GIVEN INSTRUCTION:
In this exercise, return the whole listing exactly, excluding any images.
= = = =
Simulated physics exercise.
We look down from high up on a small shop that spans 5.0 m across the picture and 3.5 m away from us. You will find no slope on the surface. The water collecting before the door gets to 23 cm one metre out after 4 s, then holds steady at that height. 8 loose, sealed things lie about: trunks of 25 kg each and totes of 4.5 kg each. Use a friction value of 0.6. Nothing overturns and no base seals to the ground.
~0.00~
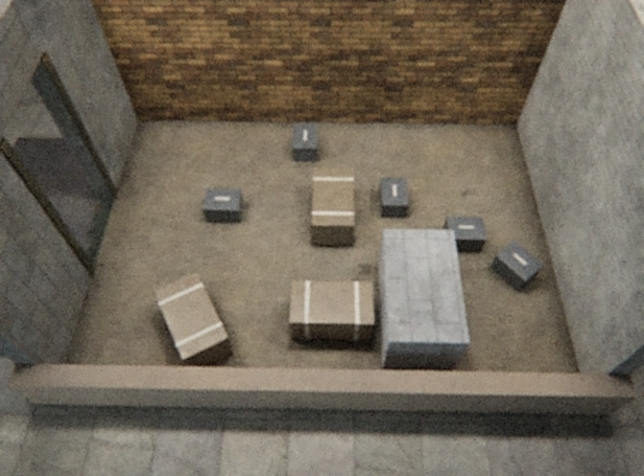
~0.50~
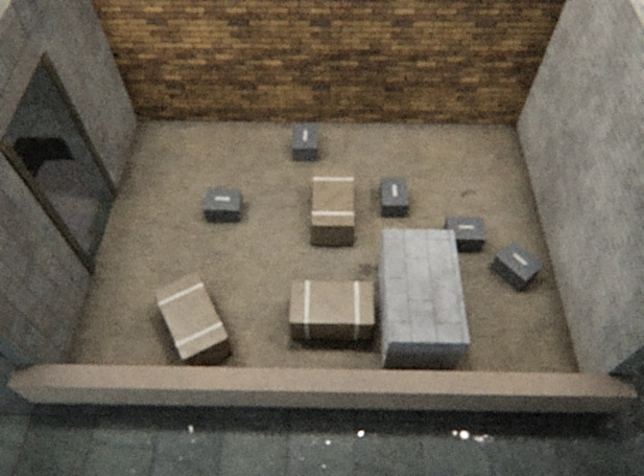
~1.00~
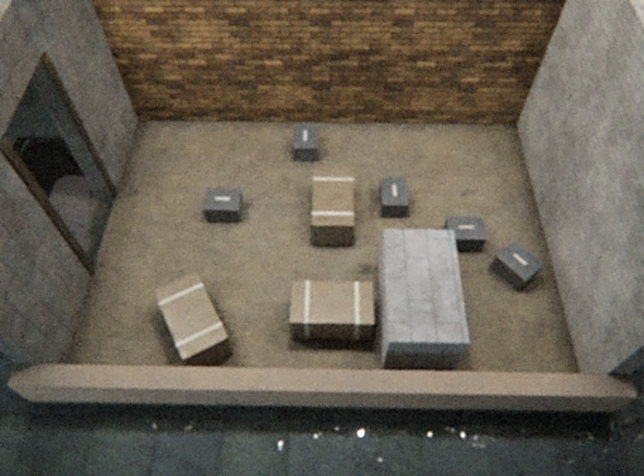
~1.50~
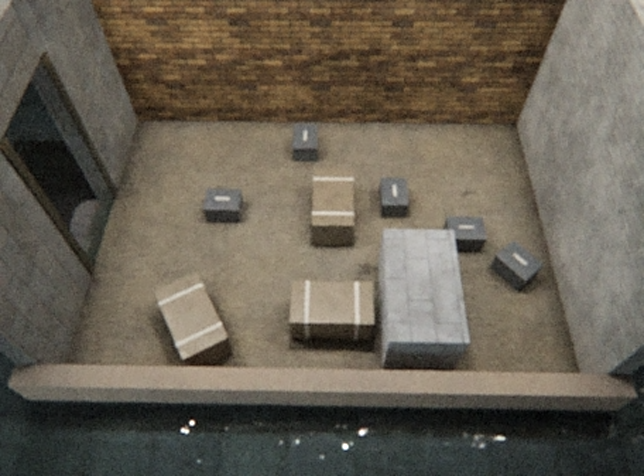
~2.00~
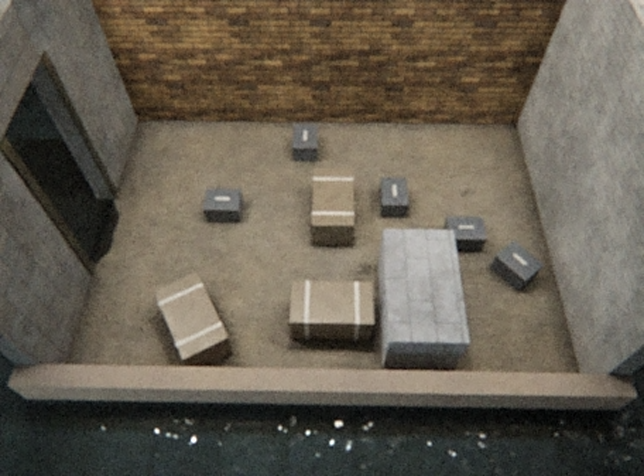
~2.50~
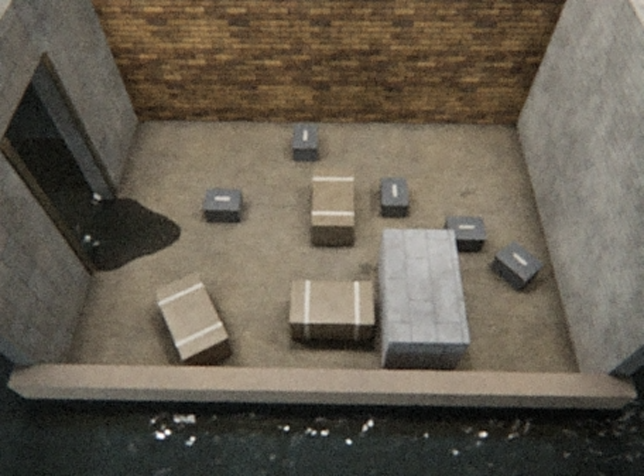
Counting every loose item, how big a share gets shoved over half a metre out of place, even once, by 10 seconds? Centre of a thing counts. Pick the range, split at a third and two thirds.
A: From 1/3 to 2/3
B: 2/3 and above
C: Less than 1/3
(B) 2/3 and above.
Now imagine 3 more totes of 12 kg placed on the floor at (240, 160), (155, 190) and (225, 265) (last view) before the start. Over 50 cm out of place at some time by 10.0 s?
Taking them in the given order: Smaller, then smaller, then greater.
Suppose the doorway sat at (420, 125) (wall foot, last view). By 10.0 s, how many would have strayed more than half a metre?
Then the count would be 3.
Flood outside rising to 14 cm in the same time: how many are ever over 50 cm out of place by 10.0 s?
It would come to 2 of them.
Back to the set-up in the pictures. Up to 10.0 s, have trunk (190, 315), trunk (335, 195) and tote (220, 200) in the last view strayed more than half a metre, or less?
Result, in turn: Stayed within / exceeded / exceeded.
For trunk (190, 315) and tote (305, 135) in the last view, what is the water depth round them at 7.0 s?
About 5 and 4 cm.
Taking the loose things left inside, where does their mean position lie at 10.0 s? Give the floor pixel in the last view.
Centre of the remaining things: Roughly (433, 242).
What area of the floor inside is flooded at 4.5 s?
= = = =
TASK OUTPUT:
Simulated physics exercise.
We look down from high up on a small shop that spans 5.0 m across the picture and 3.5 m away from us. You will find no slope on the surface. The water collecting before the door gets to 23 cm one metre out after 4 s, then holds steady at that height. 8 loose, sealed things lie about: trunks of 25 kg each and totes of 4.5 kg each. Use a friction value of 0.6. Nothing overturns and no base seals to the ground.
~0.00~
~0.50~
~1.00~
~1.50~
~2.00~
~2.50~
Counting every loose item, how big a share gets shoved over half a metre out of place, even once, by 10 seconds? Centre of a thing counts. Pick the range, split at a third and two thirds.
A: From 1/3 to 2/3
B: 2/3 and above
C: Less than 1/3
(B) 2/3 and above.
Now imagine 3 more totes of 12 kg placed on the floor at (240, 160), (155, 190) and (225, 265) (last view) before the start. Over 50 cm out of place at some time by 10.0 s?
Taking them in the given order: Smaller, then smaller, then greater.
Suppose the doorway sat at (420, 125) (wall foot, last view). By 10.0 s, how many would have strayed more than half a metre?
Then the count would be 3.
Flood outside rising to 14 cm in the same time: how many are ever over 50 cm out of place by 10.0 s?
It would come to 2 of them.
Back to the set-up in the pictures. Up to 10.0 s, have trunk (190, 315), trunk (335, 195) and tote (220, 200) in the last view strayed more than half a metre, or less?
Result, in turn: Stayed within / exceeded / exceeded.
For trunk (190, 315) and tote (305, 135) in the last view, what is the water depth round them at 7.0 s?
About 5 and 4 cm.
Taking the loose things left inside, where does their mean position lie at 10.0 s? Give the floor pixel in the last view.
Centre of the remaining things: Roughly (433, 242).
What area of the floor inside is flooded at 4.5 s?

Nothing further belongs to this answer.